Given problem: Where the string "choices" occurs in the material below, report the whole line.

Material supplied:
* BEGIN *
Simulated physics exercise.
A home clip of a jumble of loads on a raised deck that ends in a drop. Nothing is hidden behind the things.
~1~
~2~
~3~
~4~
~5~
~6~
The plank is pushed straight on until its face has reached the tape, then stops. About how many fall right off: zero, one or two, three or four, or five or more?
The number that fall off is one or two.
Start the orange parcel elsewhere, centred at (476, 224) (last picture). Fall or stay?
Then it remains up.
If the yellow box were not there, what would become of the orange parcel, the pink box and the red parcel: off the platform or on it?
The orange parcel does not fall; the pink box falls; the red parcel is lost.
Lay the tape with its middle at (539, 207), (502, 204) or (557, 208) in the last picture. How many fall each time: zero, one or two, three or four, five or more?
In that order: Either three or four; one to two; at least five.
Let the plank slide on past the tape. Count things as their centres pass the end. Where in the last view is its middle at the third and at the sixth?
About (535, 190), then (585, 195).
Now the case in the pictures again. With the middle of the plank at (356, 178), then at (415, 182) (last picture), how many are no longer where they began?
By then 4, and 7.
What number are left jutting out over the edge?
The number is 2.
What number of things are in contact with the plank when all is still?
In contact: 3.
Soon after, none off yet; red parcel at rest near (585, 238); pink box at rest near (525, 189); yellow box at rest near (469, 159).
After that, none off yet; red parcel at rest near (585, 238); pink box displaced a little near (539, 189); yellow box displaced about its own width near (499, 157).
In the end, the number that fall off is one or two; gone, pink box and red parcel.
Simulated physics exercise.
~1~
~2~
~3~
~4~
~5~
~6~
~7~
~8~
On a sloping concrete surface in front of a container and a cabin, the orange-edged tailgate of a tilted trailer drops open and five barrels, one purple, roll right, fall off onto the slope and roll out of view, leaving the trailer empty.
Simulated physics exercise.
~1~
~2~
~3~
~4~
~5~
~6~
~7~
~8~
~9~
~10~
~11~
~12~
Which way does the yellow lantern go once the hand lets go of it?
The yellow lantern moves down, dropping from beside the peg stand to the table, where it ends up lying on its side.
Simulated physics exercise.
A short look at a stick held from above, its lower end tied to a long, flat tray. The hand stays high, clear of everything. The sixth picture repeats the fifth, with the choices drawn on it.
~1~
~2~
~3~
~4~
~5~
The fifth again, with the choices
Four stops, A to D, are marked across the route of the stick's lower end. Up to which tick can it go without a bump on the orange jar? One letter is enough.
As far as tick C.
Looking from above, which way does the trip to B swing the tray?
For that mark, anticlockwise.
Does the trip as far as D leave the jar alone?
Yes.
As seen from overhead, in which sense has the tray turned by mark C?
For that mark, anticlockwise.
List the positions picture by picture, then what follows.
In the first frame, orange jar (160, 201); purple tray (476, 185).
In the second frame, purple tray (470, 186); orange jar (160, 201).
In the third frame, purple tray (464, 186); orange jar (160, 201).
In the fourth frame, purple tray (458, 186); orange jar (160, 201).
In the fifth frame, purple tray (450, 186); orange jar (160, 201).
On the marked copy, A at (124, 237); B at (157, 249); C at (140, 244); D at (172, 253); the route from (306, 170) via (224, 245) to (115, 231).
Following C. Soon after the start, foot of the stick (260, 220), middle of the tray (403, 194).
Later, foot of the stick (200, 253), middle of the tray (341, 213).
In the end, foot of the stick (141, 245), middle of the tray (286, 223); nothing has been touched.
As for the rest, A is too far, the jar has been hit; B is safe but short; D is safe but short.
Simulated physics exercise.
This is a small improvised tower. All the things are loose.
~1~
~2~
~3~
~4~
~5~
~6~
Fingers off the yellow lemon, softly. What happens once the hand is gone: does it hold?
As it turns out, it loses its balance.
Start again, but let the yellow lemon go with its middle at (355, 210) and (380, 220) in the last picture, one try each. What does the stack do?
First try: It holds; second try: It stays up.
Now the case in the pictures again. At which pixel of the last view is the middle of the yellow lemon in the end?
* END *
Response:
A short look at a stick held from above, its lower end tied to a long, flat tray. The hand stays high, clear of everything. The sixth picture repeats the fifth, with the choices drawn on it.
The fifth again, with the choices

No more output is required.